(Records from a data collection)
↓

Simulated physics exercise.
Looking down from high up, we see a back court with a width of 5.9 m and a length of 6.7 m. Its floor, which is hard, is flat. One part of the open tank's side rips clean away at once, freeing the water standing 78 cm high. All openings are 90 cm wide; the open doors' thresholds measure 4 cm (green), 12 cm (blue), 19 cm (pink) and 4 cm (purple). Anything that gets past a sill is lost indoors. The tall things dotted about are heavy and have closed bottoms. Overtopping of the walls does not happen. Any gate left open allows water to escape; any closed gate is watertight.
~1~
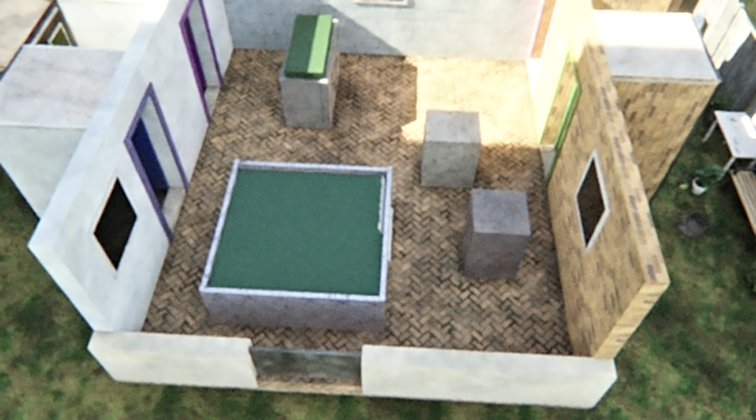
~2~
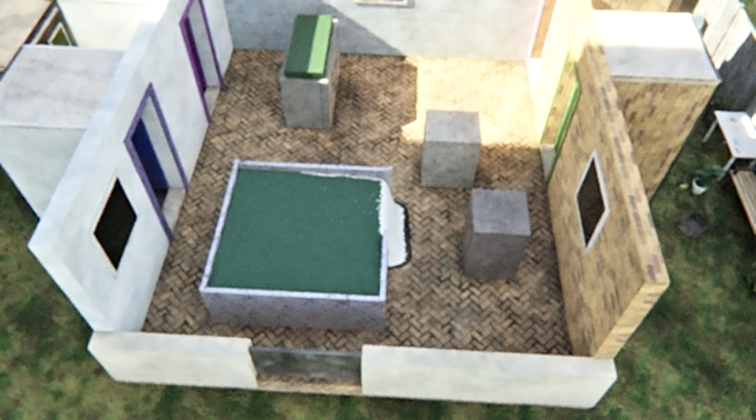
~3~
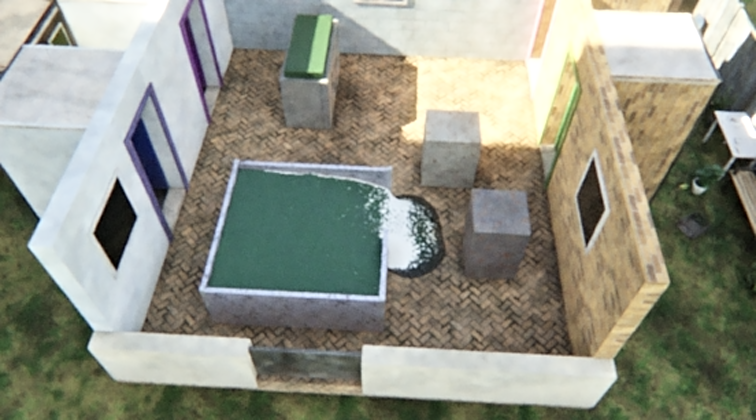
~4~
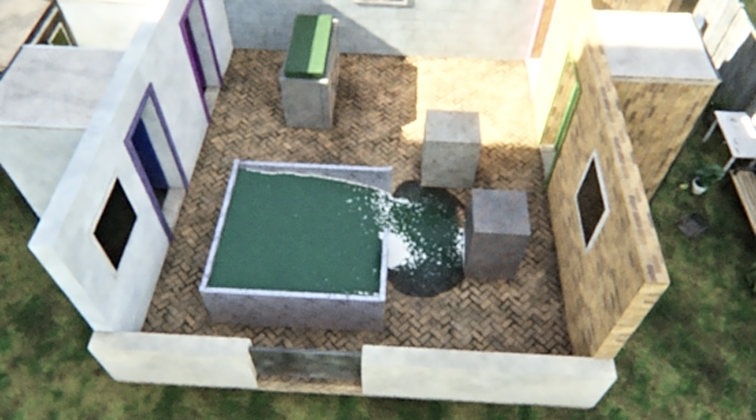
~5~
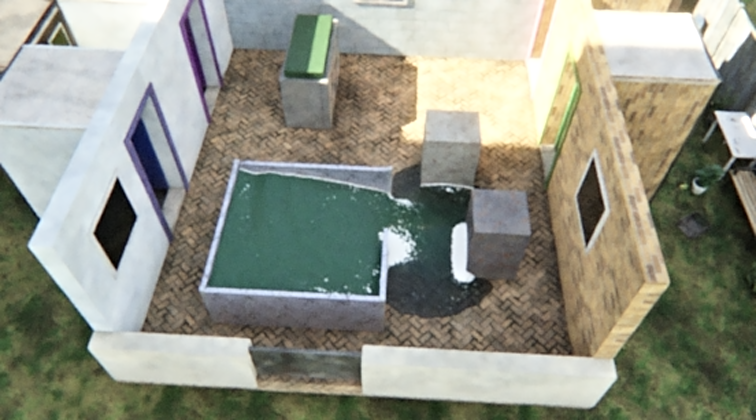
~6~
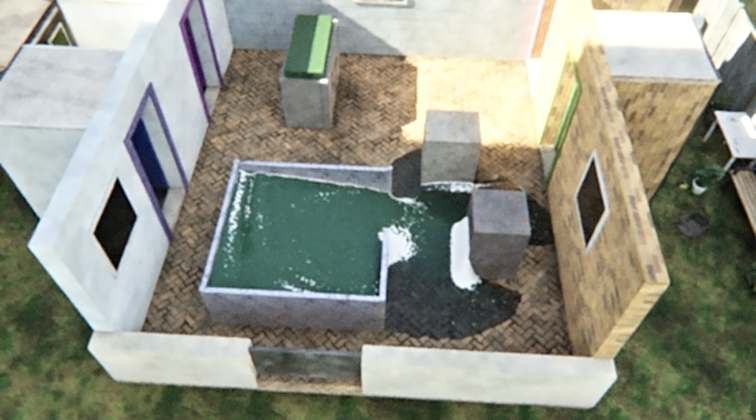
A walled back court with a brown herringbone brick floor is seen from high above, with grass outside. A large grey-rimmed open tank of dark green water stands left of centre, with two grey blocks to its right and a green-topped block behind. The tank's right side gives way and water pours out, foaming white, spreading across the bricks and around both blocks, while the view stays still.
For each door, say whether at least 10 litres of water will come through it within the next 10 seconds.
My prediction: Green door: Over, blue door: Not over, pink door: Not over, purple door: Over.
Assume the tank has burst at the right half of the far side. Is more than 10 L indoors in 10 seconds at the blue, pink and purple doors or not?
Then blue does not exceed it, pink exceeds it, purple exceeds it.
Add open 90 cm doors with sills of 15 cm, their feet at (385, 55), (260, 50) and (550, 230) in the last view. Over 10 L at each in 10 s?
In that order: Under, not over, past it.
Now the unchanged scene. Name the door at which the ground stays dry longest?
It is the purple one.
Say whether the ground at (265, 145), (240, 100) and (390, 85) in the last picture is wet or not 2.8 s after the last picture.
First spot not yet wet, second not yet wet, third submerged.
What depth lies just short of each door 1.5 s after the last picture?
Door by door in cm, green shows 20, blue shows 0, pink shows 3, purple shows 0.
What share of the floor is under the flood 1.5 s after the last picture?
Around 40 per cent.
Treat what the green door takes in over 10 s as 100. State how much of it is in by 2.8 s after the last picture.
Some 55 per cent by then.
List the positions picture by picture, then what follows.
In the first picture, the open tank at (304, 228) is whole and still, 78 cm deep.
In the second picture, water pours out at (385, 222) and has run 0.6 m, to (393, 204); typically 9 cm deep outside, 78 cm at the open tank's back.
In the third picture, the front is at (434, 262), 0.9 m from the gap at (385, 224); 1.0 m2 of floor is under water; 78 cm left at the back of the open tank.
In the fourth picture, the front is at a hidden place, 1.4 m from the gap at (385, 225); 2.1 m2 of floor is under water; 78 cm left at the back of the open tank.
In the fifth picture, the front is at a hidden place, 2.0 m from the gap at (385, 225); 3.2 m2 of floor is under water; 77 cm left at the back of the open tank.
In the sixth picture, water pours out at (385, 225) and has run 2.6 m, to (552, 224); typically 6 cm deep outside, 70 cm at the open tank's back.
Then, 0.7 s after the last picture water covers 25 % of the floor and is deepest (54 cm) near (453, 240); green door 20 cm at the sill, 11 L in, blue door not reached, pink door not reached, purple door not reached.
Then, 1.5 s after the last picture water covers 40 % of the floor and is deepest (44 cm) near (454, 250); green door 20 cm at the sill, 105 L in, blue door not reached, pink door 3 cm at the sill, 0 L in, purple door not reached.
Then, 2.8 s after the last picture water covers 50 % of the floor and is deepest (32 cm) near (453, 240); green door 14 cm at the sill, 213 L in, blue door not reached, pink door 11 cm at the sill, 0 L in, purple door not reached.
Then, 5.3 s after the last picture water covers 75 % of the floor and is deepest (24 cm) near (134, 356); green door 11 cm at the sill, 306 L in, blue door 4 cm at the sill, 0 L in, pink door 12 cm at the sill, 1 L in, purple door not reached.
Then, 9.3 s after the last picture water covers 100 % of the floor and is deepest (17 cm) near (294, 61); green door 9 cm at the sill, 379 L in, blue door 4 cm at the sill, 0 L in, pink door 11 cm at the sill, 1 L in, purple door 9 cm at the sill, 41 L in.
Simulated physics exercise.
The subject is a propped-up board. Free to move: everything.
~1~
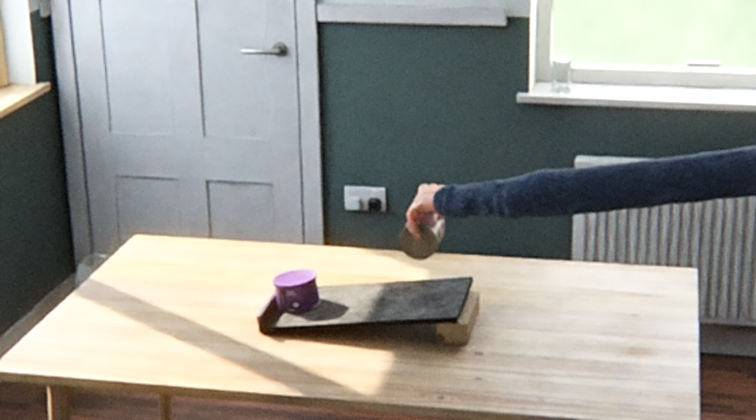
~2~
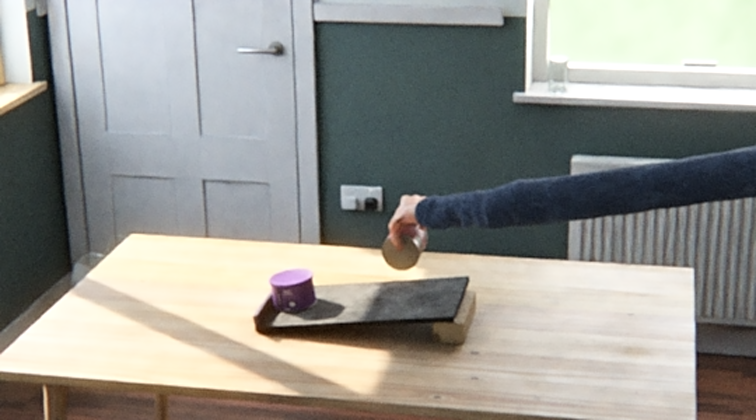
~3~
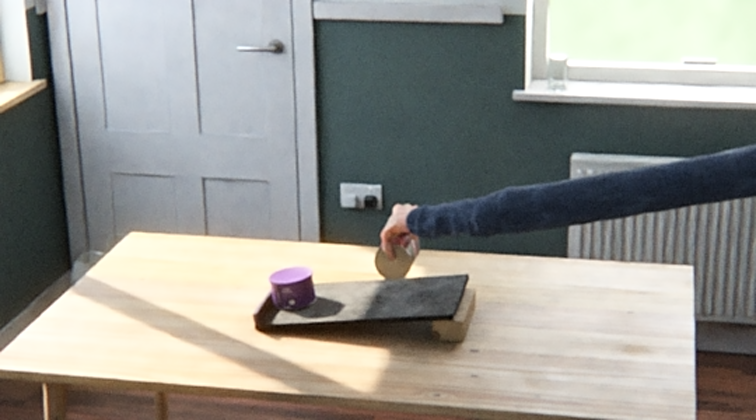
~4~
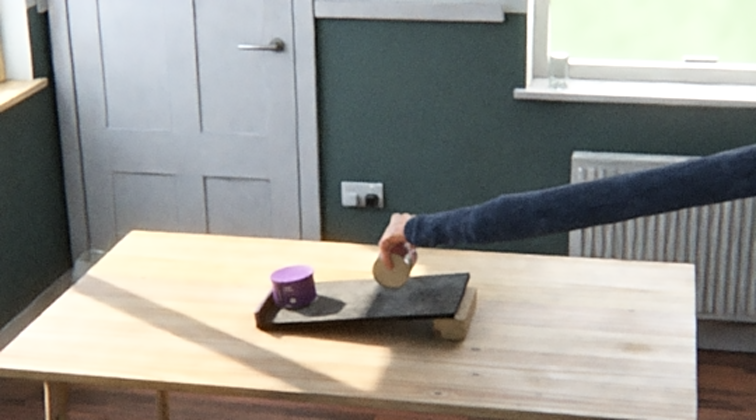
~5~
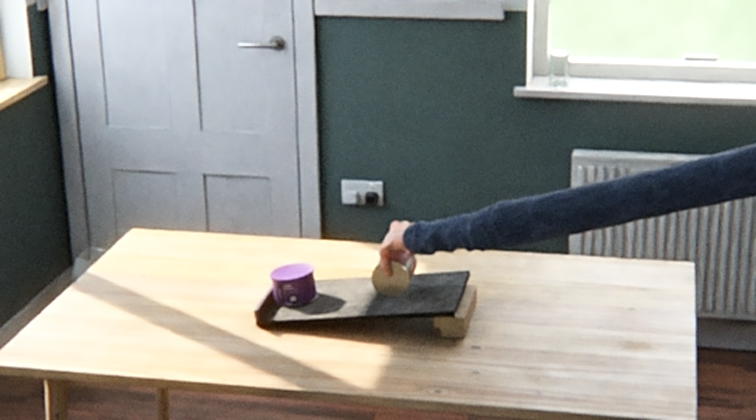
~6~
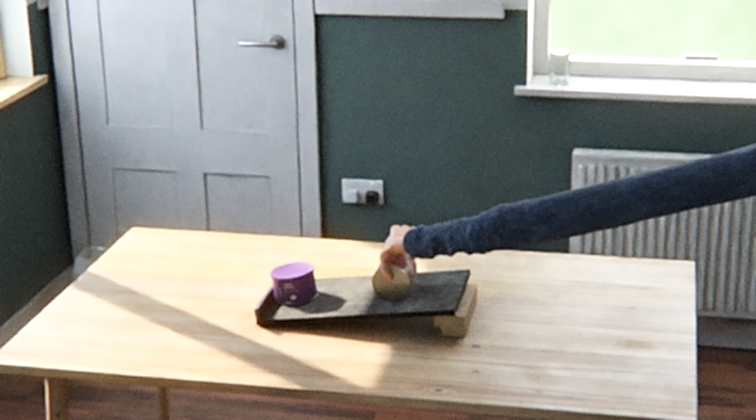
A hand lowering a round tin onto a propped-up dark board on a wooden table, beside a purple tub sitting still.
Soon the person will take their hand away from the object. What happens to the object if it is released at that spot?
It moves down the slope.
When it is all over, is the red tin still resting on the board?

↑

* **PROBLEM TO WORK ON**
Write out the listing above exactly as it stands, pictures excluded.

* **TASK RESPONSE**
Simulated physics exercise.
Looking down from high up, we see a back court with a width of 5.9 m and a length of 6.7 m. Its floor, which is hard, is flat. One part of the open tank's side rips clean away at once, freeing the water standing 78 cm high. All openings are 90 cm wide; the open doors' thresholds measure 4 cm (green), 12 cm (blue), 19 cm (pink) and 4 cm (purple). Anything that gets past a sill is lost indoors. The tall things dotted about are heavy and have closed bottoms. Overtopping of the walls does not happen. Any gate left open allows water to escape; any closed gate is watertight.
~1~
~2~
~3~
~4~
~5~
~6~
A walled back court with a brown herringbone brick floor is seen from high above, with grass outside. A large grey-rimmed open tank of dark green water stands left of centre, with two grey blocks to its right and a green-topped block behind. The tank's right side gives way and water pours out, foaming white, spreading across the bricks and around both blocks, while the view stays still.
For each door, say whether at least 10 litres of water will come through it within the next 10 seconds.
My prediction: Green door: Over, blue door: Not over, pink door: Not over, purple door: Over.
Assume the tank has burst at the right half of the far side. Is more than 10 L indoors in 10 seconds at the blue, pink and purple doors or not?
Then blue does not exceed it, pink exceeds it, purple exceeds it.
Add open 90 cm doors with sills of 15 cm, their feet at (385, 55), (260, 50) and (550, 230) in the last view. Over 10 L at each in 10 s?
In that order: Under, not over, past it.
Now the unchanged scene. Name the door at which the ground stays dry longest?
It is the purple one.
Say whether the ground at (265, 145), (240, 100) and (390, 85) in the last picture is wet or not 2.8 s after the last picture.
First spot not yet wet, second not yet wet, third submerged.
What depth lies just short of each door 1.5 s after the last picture?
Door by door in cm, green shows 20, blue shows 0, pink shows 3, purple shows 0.
What share of the floor is under the flood 1.5 s after the last picture?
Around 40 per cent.
Treat what the green door takes in over 10 s as 100. State how much of it is in by 2.8 s after the last picture.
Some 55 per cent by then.
List the positions picture by picture, then what follows.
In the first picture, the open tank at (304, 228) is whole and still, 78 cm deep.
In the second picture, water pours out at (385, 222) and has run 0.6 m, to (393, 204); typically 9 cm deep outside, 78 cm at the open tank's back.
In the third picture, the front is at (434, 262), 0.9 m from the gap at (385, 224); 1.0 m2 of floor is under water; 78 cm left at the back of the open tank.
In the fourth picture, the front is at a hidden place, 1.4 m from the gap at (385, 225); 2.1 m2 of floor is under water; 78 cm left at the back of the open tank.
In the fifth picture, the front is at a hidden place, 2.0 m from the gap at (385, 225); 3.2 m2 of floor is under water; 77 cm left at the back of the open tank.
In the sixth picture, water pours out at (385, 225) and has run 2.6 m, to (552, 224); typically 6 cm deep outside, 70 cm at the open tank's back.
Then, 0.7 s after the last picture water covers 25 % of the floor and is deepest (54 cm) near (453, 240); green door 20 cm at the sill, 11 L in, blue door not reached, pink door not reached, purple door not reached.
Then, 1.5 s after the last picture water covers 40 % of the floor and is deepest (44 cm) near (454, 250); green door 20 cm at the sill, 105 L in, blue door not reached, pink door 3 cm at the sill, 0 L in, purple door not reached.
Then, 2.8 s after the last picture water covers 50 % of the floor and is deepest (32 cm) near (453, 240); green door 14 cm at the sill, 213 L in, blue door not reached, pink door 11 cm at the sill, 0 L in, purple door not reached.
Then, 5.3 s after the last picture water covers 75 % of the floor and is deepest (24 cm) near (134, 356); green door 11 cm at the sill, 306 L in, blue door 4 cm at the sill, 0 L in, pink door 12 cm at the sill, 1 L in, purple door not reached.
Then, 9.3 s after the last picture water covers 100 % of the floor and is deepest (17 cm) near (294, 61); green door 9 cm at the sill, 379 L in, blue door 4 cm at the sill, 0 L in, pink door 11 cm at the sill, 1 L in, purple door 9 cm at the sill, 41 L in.
Simulated physics exercise.
The subject is a propped-up board. Free to move: everything.
~1~
~2~
~3~
~4~
~5~
~6~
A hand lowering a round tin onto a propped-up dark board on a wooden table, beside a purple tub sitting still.
Soon the person will take their hand away from the object. What happens to the object if it is released at that spot?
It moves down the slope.
When it is all over, is the red tin still resting on the board?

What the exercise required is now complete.